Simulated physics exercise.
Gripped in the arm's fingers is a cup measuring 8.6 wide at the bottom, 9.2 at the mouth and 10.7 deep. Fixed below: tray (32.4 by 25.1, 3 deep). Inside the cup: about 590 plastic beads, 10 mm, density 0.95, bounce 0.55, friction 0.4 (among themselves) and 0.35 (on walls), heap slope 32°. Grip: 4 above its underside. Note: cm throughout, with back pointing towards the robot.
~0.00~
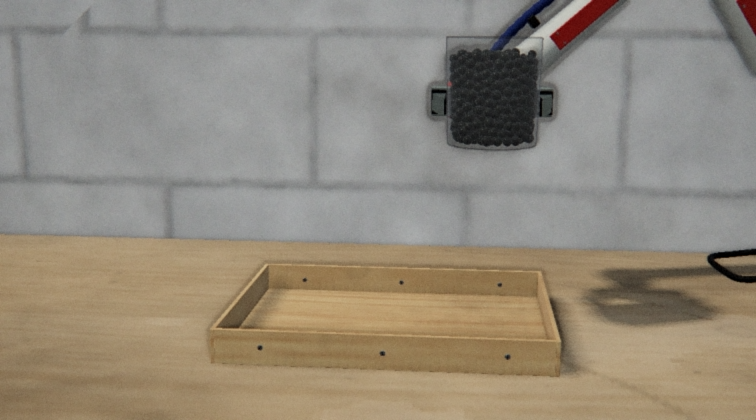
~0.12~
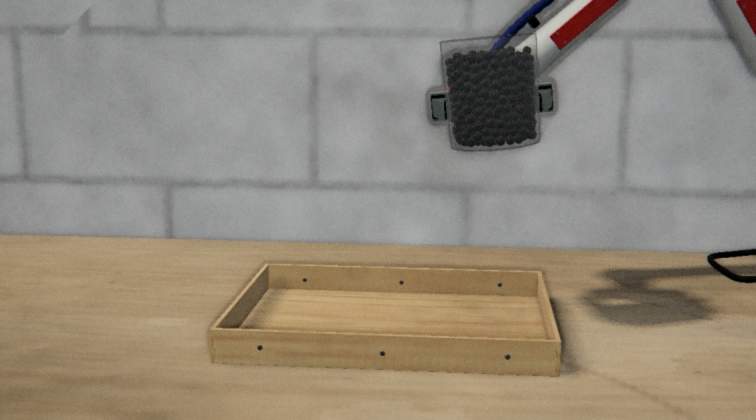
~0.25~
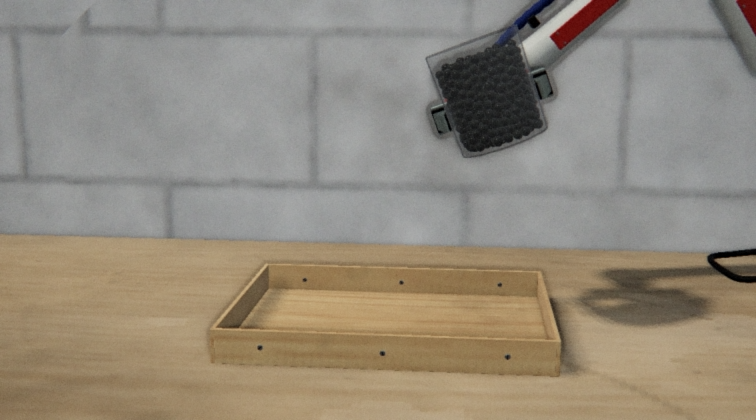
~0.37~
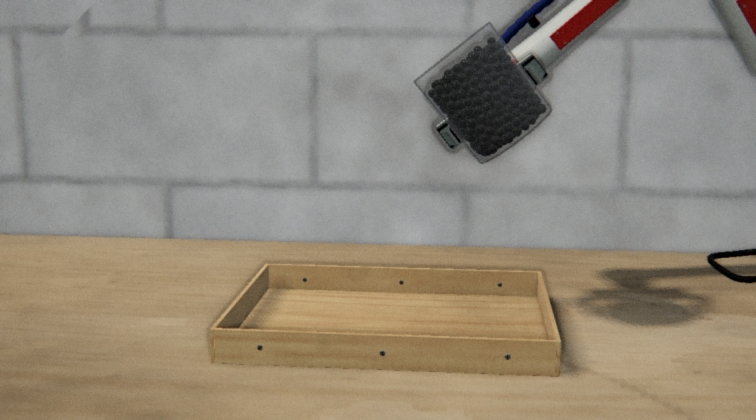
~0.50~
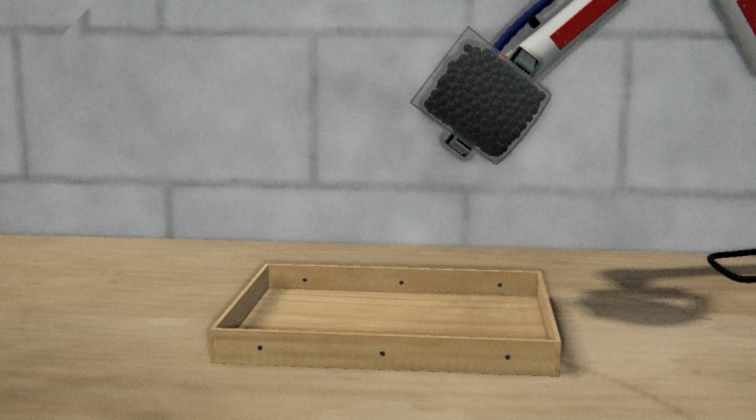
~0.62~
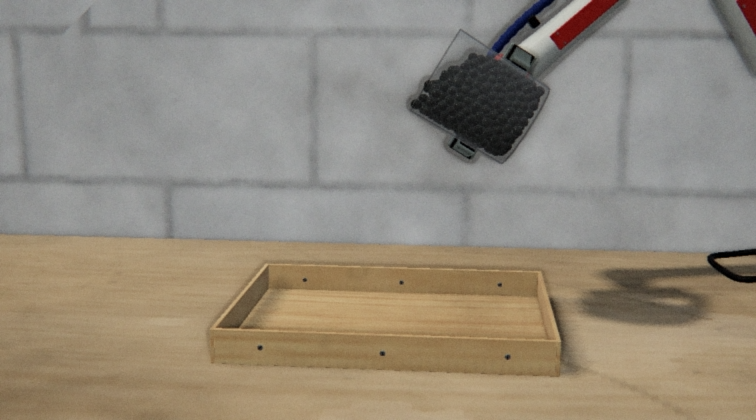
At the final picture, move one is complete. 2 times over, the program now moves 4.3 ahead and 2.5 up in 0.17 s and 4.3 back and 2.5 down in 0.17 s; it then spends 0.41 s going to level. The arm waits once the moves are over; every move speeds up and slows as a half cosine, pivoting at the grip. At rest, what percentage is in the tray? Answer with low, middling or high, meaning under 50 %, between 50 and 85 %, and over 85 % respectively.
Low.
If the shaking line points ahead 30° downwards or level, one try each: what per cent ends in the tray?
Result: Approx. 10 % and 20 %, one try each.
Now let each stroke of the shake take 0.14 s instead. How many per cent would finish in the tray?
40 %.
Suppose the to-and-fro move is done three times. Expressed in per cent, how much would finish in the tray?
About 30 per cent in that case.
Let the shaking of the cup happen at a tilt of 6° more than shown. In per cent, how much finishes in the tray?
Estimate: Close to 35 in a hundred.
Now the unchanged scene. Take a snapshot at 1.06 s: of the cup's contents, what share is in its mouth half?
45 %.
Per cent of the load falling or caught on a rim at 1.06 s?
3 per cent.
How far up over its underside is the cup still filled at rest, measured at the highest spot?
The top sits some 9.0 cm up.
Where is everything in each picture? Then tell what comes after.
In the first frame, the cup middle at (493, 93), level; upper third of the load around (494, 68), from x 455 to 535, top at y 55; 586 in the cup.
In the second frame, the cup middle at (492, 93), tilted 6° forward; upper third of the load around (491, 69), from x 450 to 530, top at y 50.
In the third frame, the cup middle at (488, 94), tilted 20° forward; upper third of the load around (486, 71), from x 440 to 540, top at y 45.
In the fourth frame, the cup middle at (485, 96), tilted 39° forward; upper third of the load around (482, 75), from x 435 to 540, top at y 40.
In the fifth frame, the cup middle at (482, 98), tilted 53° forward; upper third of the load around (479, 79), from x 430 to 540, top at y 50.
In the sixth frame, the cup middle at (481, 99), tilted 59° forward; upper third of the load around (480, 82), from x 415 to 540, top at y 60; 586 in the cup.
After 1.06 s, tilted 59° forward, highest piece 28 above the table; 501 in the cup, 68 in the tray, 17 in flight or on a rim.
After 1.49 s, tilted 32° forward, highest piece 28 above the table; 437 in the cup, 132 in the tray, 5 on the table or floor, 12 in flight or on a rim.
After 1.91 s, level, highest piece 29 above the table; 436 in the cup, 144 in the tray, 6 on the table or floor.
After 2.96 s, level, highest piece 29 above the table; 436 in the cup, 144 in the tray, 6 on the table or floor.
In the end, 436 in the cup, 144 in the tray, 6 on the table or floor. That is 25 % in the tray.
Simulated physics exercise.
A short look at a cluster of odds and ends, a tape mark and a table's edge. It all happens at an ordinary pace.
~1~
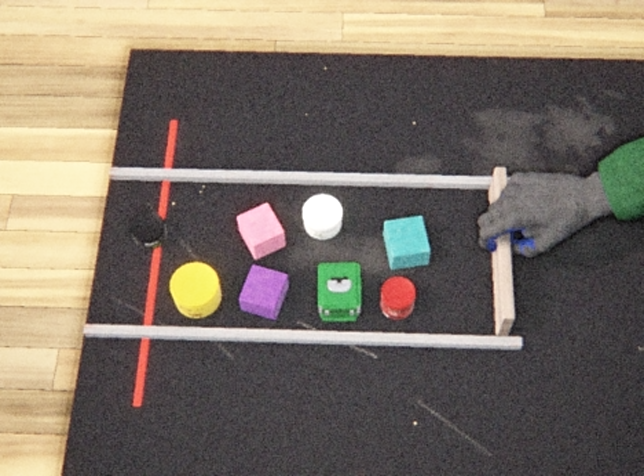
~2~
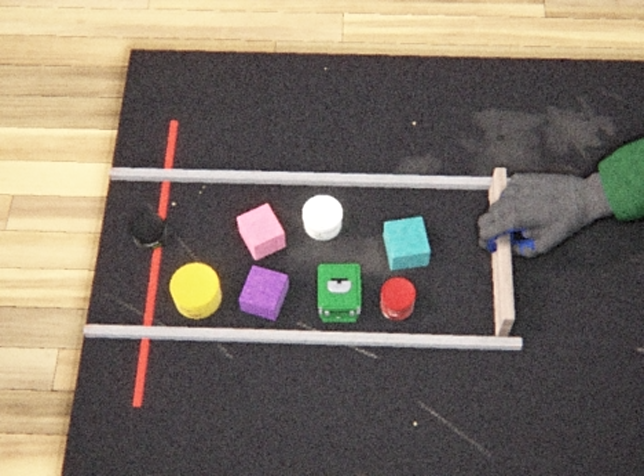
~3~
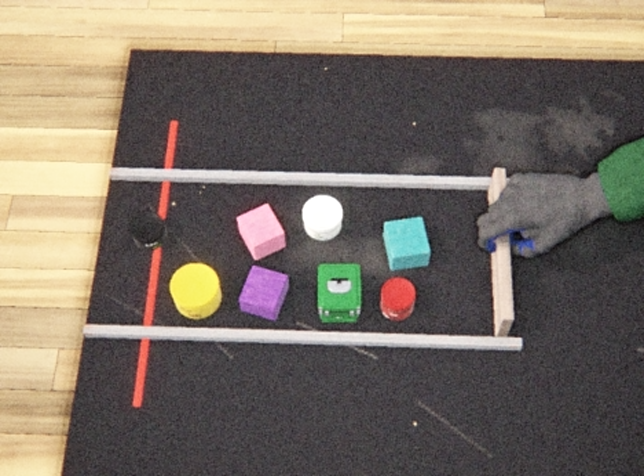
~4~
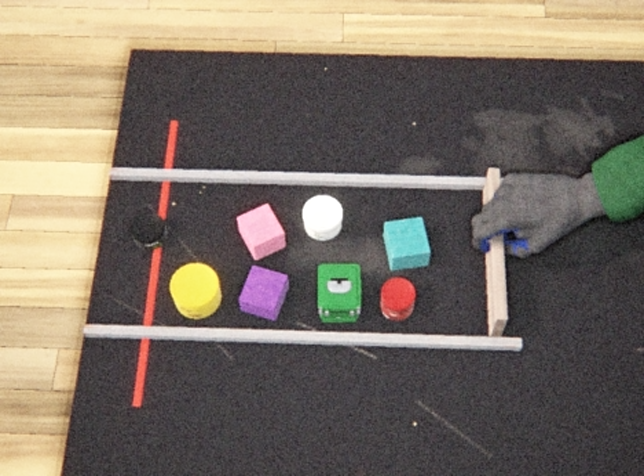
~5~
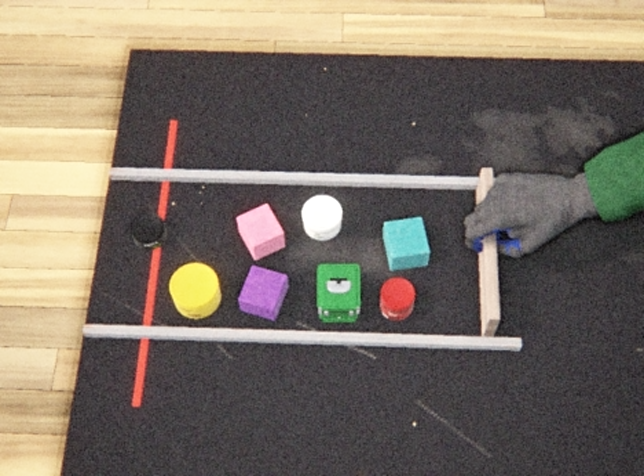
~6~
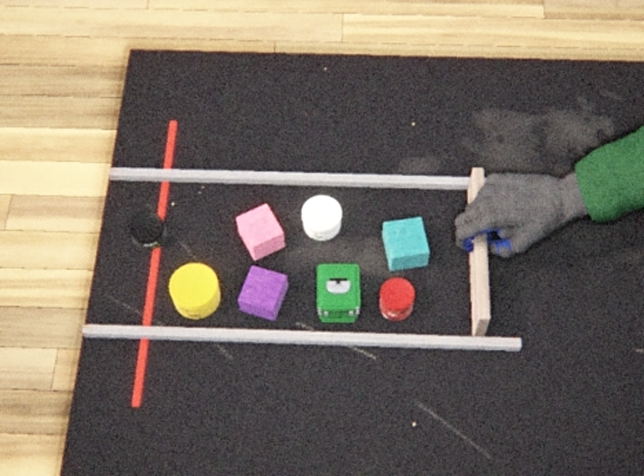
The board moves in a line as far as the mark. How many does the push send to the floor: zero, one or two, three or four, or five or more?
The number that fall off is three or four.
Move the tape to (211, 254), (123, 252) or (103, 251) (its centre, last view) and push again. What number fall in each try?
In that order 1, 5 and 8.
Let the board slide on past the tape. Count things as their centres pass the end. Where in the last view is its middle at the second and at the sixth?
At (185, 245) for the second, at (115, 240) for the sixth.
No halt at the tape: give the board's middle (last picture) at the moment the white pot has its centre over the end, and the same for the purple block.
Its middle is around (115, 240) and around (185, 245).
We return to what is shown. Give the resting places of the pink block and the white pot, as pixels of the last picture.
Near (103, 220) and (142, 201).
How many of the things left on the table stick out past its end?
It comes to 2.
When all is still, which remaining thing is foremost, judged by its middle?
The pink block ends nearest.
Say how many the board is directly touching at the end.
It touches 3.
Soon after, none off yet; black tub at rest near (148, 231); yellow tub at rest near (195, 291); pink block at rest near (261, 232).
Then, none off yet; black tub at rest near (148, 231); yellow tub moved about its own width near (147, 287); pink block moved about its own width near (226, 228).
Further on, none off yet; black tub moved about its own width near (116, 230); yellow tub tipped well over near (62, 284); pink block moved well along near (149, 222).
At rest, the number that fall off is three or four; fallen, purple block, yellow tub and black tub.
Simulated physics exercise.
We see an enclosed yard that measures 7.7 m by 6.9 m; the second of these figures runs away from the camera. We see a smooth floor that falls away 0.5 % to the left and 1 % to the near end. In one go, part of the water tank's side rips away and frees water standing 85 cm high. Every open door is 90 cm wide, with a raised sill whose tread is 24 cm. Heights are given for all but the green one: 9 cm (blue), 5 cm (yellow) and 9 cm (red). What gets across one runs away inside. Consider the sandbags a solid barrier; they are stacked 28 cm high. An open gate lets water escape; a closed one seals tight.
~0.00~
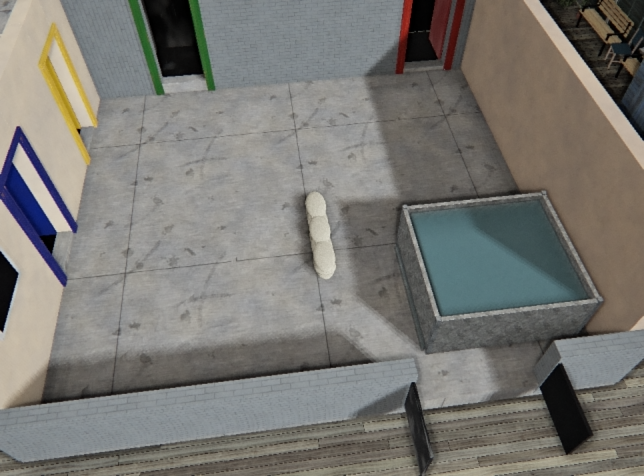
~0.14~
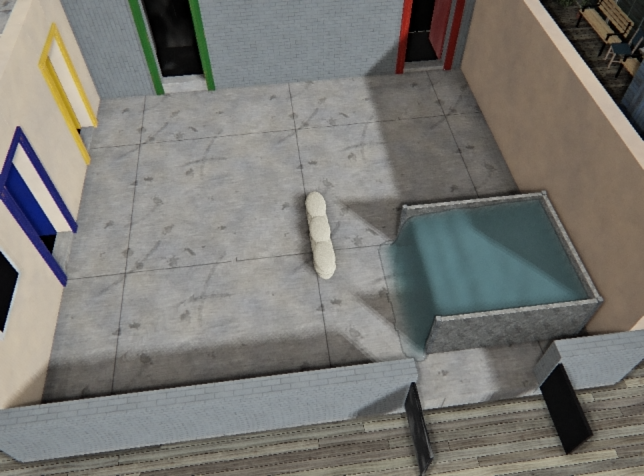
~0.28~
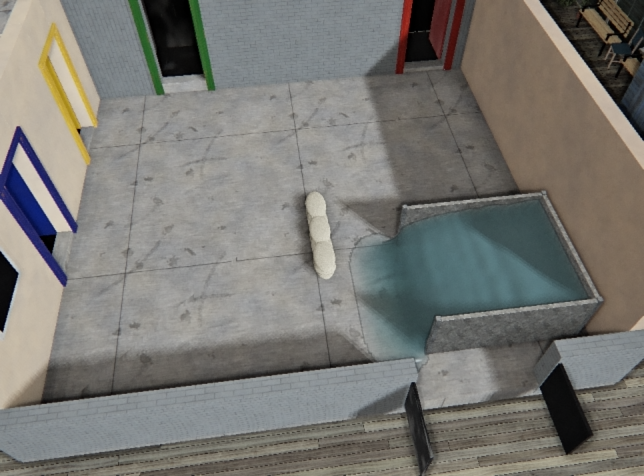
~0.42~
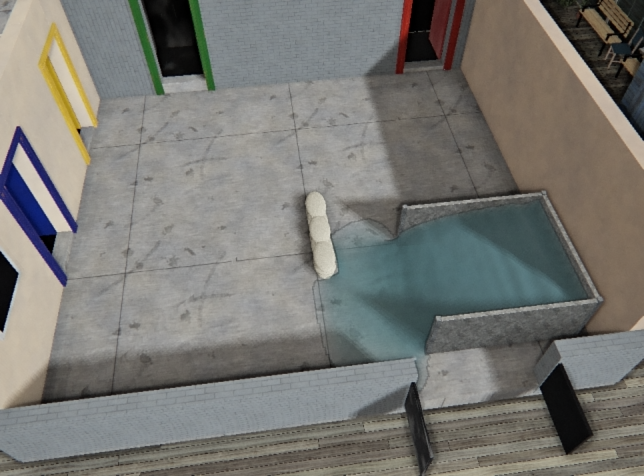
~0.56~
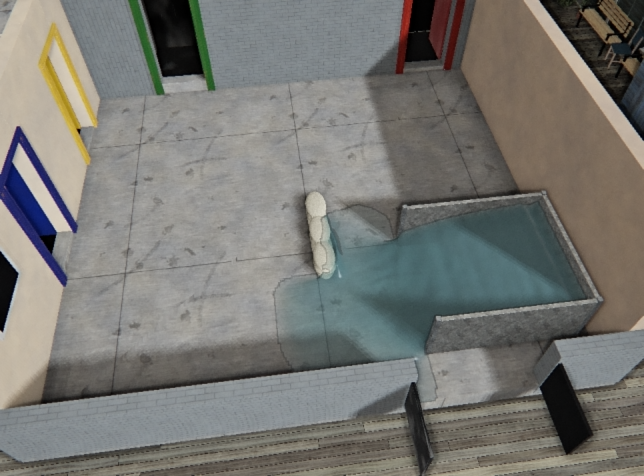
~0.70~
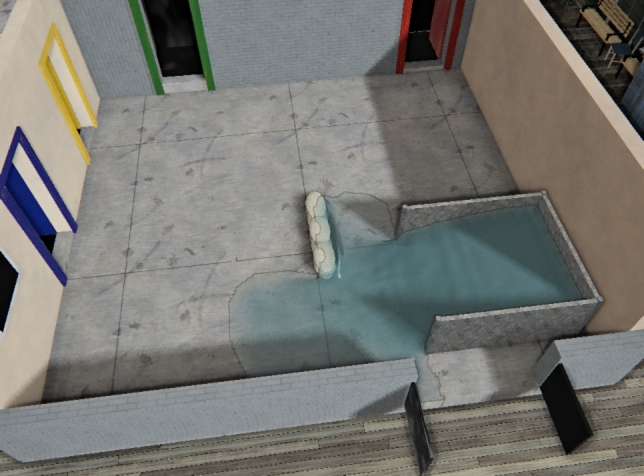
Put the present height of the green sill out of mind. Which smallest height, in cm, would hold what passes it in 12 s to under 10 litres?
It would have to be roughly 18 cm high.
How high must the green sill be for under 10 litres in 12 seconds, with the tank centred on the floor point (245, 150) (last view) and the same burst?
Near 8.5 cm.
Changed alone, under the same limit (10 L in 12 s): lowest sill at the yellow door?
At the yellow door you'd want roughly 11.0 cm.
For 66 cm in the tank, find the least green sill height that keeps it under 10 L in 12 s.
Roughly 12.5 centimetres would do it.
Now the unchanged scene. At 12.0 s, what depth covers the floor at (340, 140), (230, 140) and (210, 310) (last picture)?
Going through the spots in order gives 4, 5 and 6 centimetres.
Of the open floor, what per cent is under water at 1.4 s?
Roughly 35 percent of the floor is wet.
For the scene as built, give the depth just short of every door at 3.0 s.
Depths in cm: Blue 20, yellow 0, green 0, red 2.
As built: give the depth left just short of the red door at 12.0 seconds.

WRITTEN REQUEST: All the material shown above is to be copied exactly, with no pictures carried over.

EXPECTED ANSWER:
Simulated physics exercise.
Gripped in the arm's fingers is a cup measuring 8.6 wide at the bottom, 9.2 at the mouth and 10.7 deep. Fixed below: tray (32.4 by 25.1, 3 deep). Inside the cup: about 590 plastic beads, 10 mm, density 0.95, bounce 0.55, friction 0.4 (among themselves) and 0.35 (on walls), heap slope 32°. Grip: 4 above its underside. Note: cm throughout, with back pointing towards the robot.
~0.00~
~0.12~
~0.25~
~0.37~
~0.50~
~0.62~
At the final picture, move one is complete. 2 times over, the program now moves 4.3 ahead and 2.5 up in 0.17 s and 4.3 back and 2.5 down in 0.17 s; it then spends 0.41 s going to level. The arm waits once the moves are over; every move speeds up and slows as a half cosine, pivoting at the grip. At rest, what percentage is in the tray? Answer with low, middling or high, meaning under 50 %, between 50 and 85 %, and over 85 % respectively.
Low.
If the shaking line points ahead 30° downwards or level, one try each: what per cent ends in the tray?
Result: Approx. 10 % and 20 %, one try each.
Now let each stroke of the shake take 0.14 s instead. How many per cent would finish in the tray?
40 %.
Suppose the to-and-fro move is done three times. Expressed in per cent, how much would finish in the tray?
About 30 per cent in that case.
Let the shaking of the cup happen at a tilt of 6° more than shown. In per cent, how much finishes in the tray?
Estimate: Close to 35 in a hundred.
Now the unchanged scene. Take a snapshot at 1.06 s: of the cup's contents, what share is in its mouth half?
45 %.
Per cent of the load falling or caught on a rim at 1.06 s?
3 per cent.
How far up over its underside is the cup still filled at rest, measured at the highest spot?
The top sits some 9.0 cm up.
Where is everything in each picture? Then tell what comes after.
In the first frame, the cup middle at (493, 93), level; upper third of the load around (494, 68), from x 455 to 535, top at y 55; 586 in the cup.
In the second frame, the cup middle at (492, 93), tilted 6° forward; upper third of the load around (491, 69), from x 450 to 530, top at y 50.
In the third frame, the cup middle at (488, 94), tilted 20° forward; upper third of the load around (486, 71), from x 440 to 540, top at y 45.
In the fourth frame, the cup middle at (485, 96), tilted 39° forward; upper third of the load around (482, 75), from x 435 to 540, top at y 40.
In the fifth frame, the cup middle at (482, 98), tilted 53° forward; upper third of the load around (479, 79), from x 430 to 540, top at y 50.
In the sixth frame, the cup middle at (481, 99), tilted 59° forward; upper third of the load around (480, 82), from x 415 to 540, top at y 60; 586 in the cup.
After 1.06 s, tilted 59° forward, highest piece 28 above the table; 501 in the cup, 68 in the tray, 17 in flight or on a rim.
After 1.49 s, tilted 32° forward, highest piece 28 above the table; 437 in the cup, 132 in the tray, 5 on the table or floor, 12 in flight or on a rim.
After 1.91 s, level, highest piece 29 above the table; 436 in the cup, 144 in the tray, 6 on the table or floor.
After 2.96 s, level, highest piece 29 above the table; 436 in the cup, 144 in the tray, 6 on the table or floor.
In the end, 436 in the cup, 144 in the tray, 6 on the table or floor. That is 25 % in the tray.
Simulated physics exercise.
A short look at a cluster of odds and ends, a tape mark and a table's edge. It all happens at an ordinary pace.
~1~
~2~
~3~
~4~
~5~
~6~
The board moves in a line as far as the mark. How many does the push send to the floor: zero, one or two, three or four, or five or more?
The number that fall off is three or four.
Move the tape to (211, 254), (123, 252) or (103, 251) (its centre, last view) and push again. What number fall in each try?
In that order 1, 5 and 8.
Let the board slide on past the tape. Count things as their centres pass the end. Where in the last view is its middle at the second and at the sixth?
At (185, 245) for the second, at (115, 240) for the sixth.
No halt at the tape: give the board's middle (last picture) at the moment the white pot has its centre over the end, and the same for the purple block.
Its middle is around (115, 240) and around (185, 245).
We return to what is shown. Give the resting places of the pink block and the white pot, as pixels of the last picture.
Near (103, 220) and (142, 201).
How many of the things left on the table stick out past its end?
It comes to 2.
When all is still, which remaining thing is foremost, judged by its middle?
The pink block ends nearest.
Say how many the board is directly touching at the end.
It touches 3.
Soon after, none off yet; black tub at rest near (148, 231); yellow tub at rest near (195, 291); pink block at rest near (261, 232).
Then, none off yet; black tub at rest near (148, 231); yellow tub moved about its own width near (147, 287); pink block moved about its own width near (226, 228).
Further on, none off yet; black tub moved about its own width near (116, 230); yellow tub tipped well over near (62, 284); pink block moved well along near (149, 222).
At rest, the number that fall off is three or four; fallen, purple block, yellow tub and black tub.
Simulated physics exercise.
We see an enclosed yard that measures 7.7 m by 6.9 m; the second of these figures runs away from the camera. We see a smooth floor that falls away 0.5 % to the left and 1 % to the near end. In one go, part of the water tank's side rips away and frees water standing 85 cm high. Every open door is 90 cm wide, with a raised sill whose tread is 24 cm. Heights are given for all but the green one: 9 cm (blue), 5 cm (yellow) and 9 cm (red). What gets across one runs away inside. Consider the sandbags a solid barrier; they are stacked 28 cm high. An open gate lets water escape; a closed one seals tight.
~0.00~
~0.14~
~0.28~
~0.42~
~0.56~
~0.70~
Put the present height of the green sill out of mind. Which smallest height, in cm, would hold what passes it in 12 s to under 10 litres?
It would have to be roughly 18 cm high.
How high must the green sill be for under 10 litres in 12 seconds, with the tank centred on the floor point (245, 150) (last view) and the same burst?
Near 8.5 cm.
Changed alone, under the same limit (10 L in 12 s): lowest sill at the yellow door?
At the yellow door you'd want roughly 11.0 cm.
For 66 cm in the tank, find the least green sill height that keeps it under 10 L in 12 s.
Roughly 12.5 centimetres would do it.
Now the unchanged scene. At 12.0 s, what depth covers the floor at (340, 140), (230, 140) and (210, 310) (last picture)?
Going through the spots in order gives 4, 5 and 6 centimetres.
Of the open floor, what per cent is under water at 1.4 s?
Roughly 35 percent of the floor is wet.
For the scene as built, give the depth just short of every door at 3.0 s.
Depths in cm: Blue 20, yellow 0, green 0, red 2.
As built: give the depth left just short of the red door at 12.0 seconds.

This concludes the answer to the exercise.